Your instructions. Write out all the entries word for word and omit any pictures.

(Records contained in a dataset)
-*-*-

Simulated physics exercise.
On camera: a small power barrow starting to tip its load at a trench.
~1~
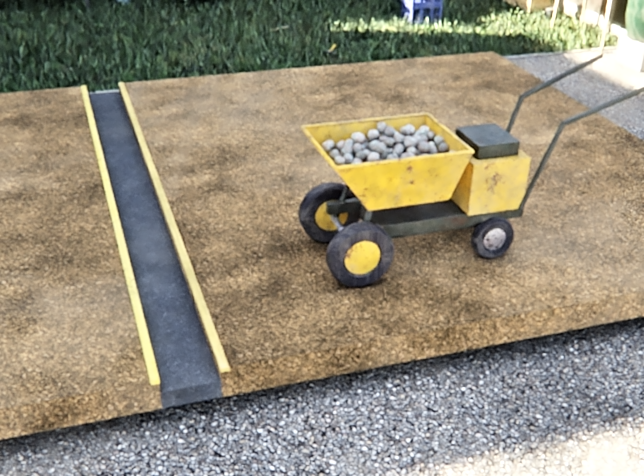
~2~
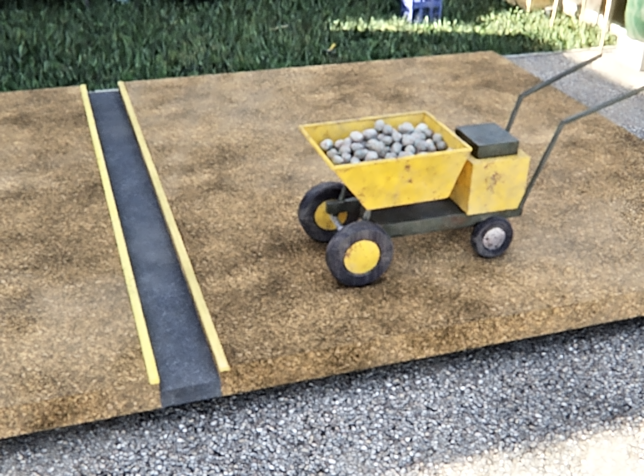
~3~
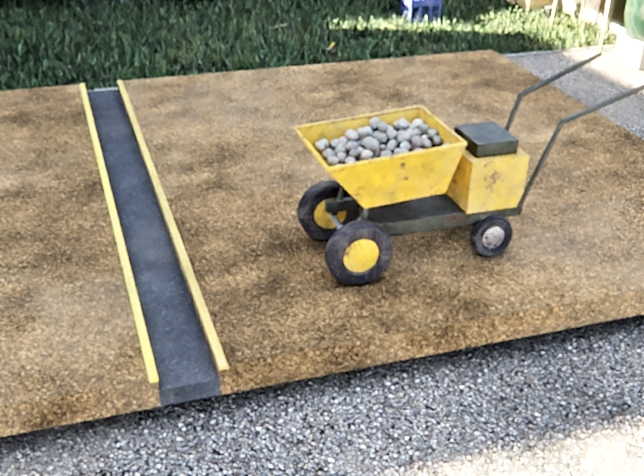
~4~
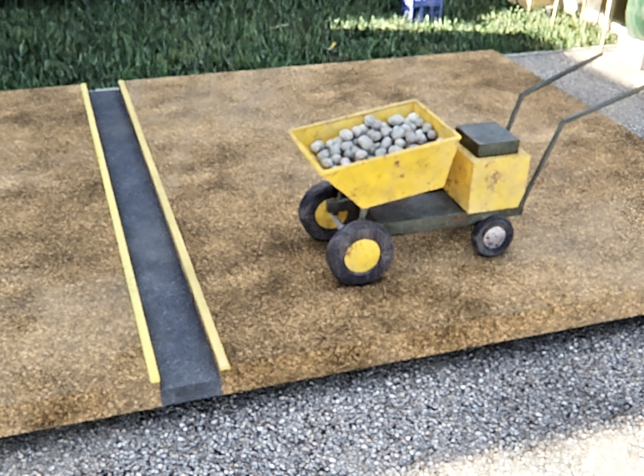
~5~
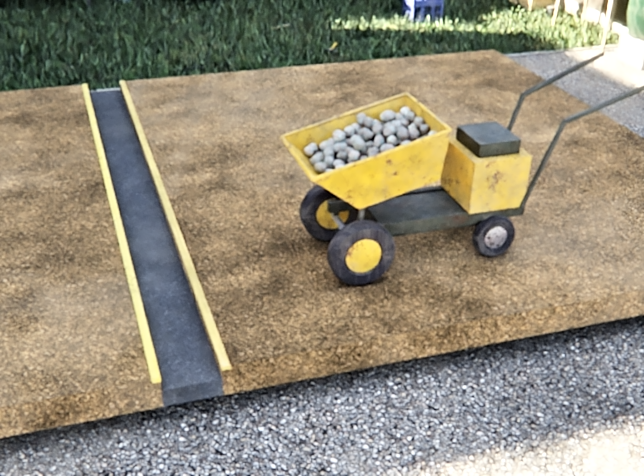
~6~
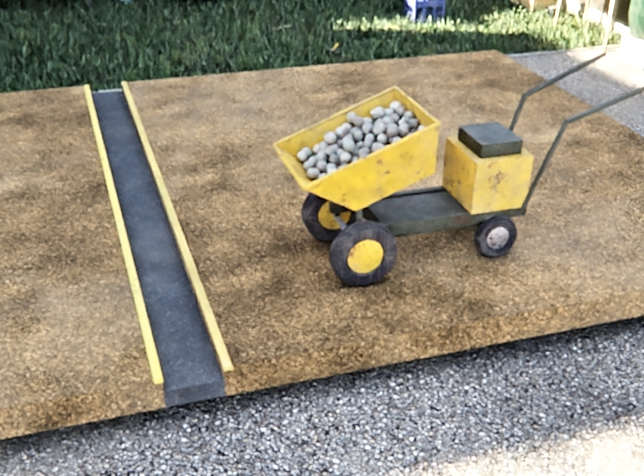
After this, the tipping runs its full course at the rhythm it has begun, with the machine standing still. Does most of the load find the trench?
It catches only the smaller part.
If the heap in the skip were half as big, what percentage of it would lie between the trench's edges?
Close to 10 per cent.
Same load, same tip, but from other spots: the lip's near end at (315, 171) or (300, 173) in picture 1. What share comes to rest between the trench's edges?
First some 40, then 50 per cent.
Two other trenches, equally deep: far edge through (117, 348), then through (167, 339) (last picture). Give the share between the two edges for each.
In turn 20 and 20 in a hundred.
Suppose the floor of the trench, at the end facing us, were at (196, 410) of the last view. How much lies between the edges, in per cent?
Some 20 per cent.
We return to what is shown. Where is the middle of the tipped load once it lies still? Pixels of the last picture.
Roughly at (209, 276).
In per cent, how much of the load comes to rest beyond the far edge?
Roughly 0 in a hundred.
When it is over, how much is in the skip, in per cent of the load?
It comes to 30 per cent or so.
Just after the last frame, skip tipped steeply; every one in the skip.
A moment on, skip tipped right over; roughly two thirds in the skip; roughly a quarter short of the trench; just a few in or heaped over the trench; just a few falling.
Further on, skip tipped right over; roughly a third in the skip; roughly half short of the trench; roughly a quarter in or heaped over the trench.
When it is over, skip tipped right over; roughly a third in the skip; roughly half short of the trench; roughly a quarter in or heaped over the trench; not one beyond it.
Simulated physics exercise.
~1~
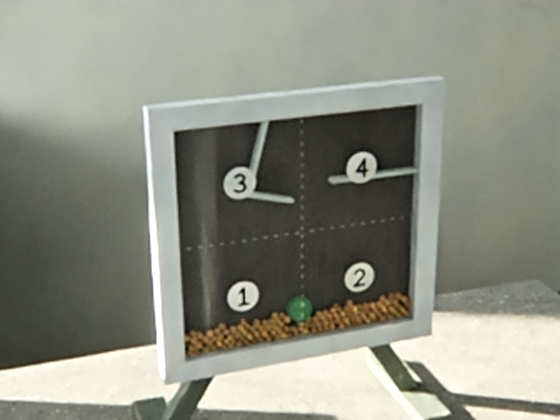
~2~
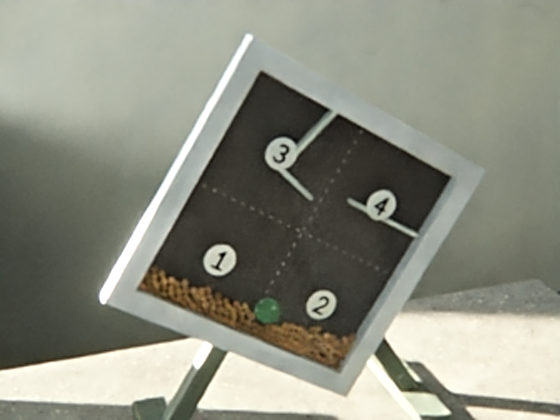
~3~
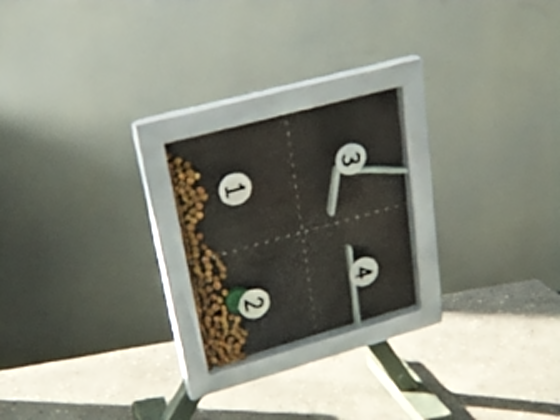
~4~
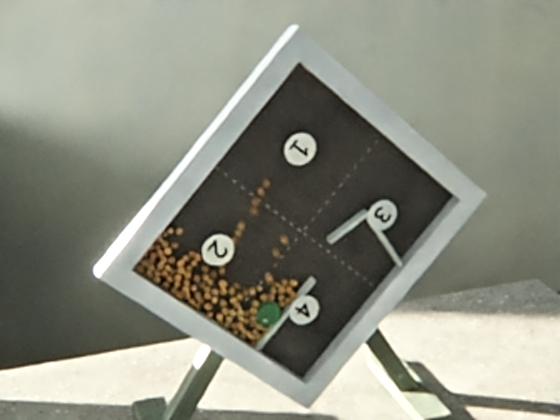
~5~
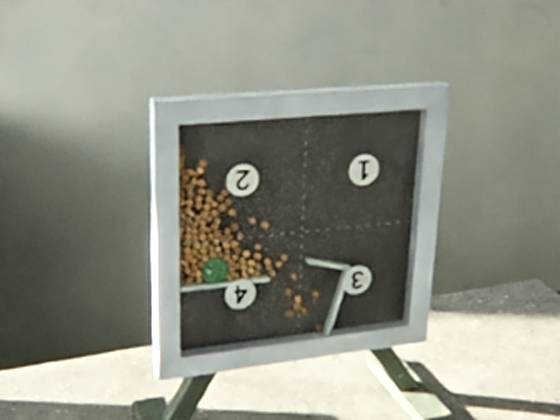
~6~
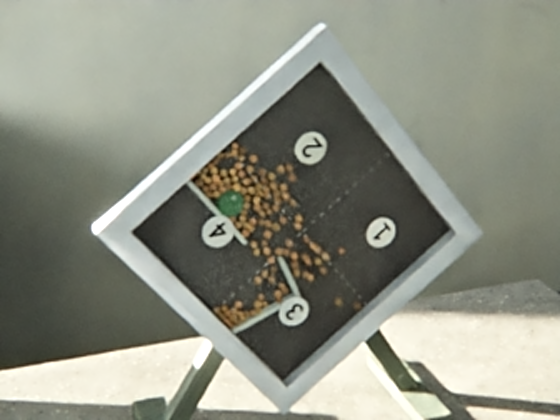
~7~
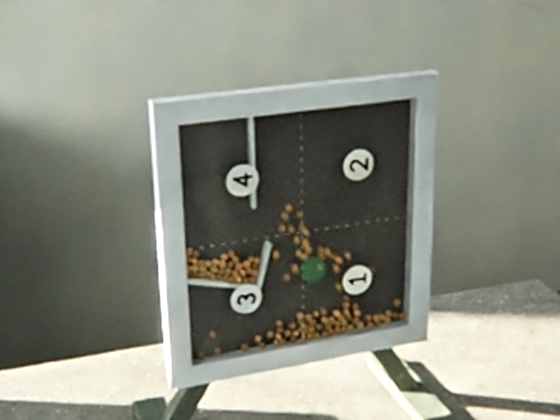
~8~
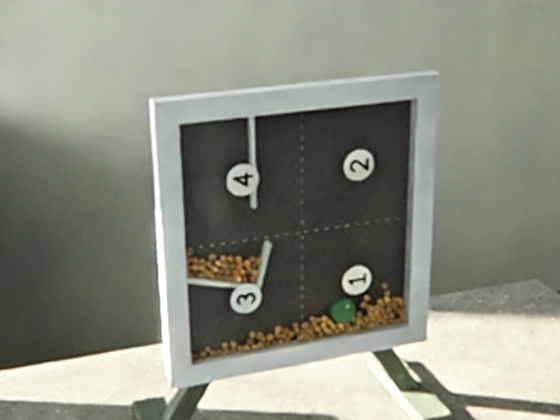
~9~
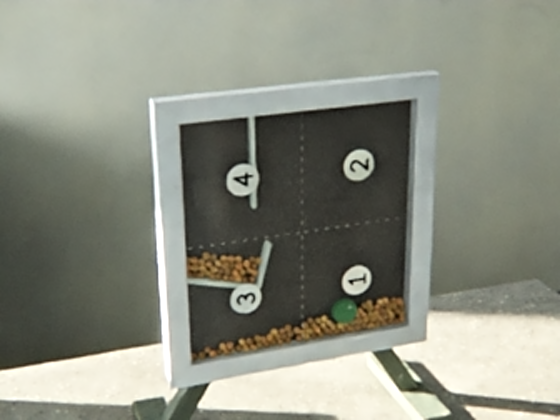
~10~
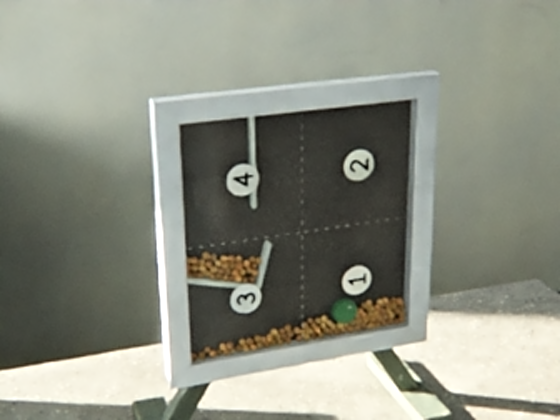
A square pale-framed case with a dark face stands on green legs on a sunlit ledge against a grey wall, seen from the front by a still camera. Small orange-brown beads line its bottom, with a green disc among them, below numbered quarters and thin pale bars. The case turns clockwise, and the beads and disc slide to the left side. As it keeps turning, they pile against one bar, then spill down toward another. After three quarters of a full turn it stops, with some beads held on a left ledge and the rest along the bottom, the disc resting at lower right in quarter one.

-*-*-

Exercise solution.
Simulated physics exercise.
On camera: a small power barrow starting to tip its load at a trench.
~1~
~2~
~3~
~4~
~5~
~6~
After this, the tipping runs its full course at the rhythm it has begun, with the machine standing still. Does most of the load find the trench?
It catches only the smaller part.
If the heap in the skip were half as big, what percentage of it would lie between the trench's edges?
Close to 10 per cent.
Same load, same tip, but from other spots: the lip's near end at (315, 171) or (300, 173) in picture 1. What share comes to rest between the trench's edges?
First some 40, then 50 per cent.
Two other trenches, equally deep: far edge through (117, 348), then through (167, 339) (last picture). Give the share between the two edges for each.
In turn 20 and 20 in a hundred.
Suppose the floor of the trench, at the end facing us, were at (196, 410) of the last view. How much lies between the edges, in per cent?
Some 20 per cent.
We return to what is shown. Where is the middle of the tipped load once it lies still? Pixels of the last picture.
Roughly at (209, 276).
In per cent, how much of the load comes to rest beyond the far edge?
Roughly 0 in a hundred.
When it is over, how much is in the skip, in per cent of the load?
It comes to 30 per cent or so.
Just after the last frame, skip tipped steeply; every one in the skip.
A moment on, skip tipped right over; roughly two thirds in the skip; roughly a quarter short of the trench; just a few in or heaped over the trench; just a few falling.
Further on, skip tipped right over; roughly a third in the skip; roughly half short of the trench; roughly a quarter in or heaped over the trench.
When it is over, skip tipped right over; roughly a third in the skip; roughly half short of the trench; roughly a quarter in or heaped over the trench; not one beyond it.
Simulated physics exercise.
~1~
~2~
~3~
~4~
~5~
~6~
~7~
~8~
~9~
~10~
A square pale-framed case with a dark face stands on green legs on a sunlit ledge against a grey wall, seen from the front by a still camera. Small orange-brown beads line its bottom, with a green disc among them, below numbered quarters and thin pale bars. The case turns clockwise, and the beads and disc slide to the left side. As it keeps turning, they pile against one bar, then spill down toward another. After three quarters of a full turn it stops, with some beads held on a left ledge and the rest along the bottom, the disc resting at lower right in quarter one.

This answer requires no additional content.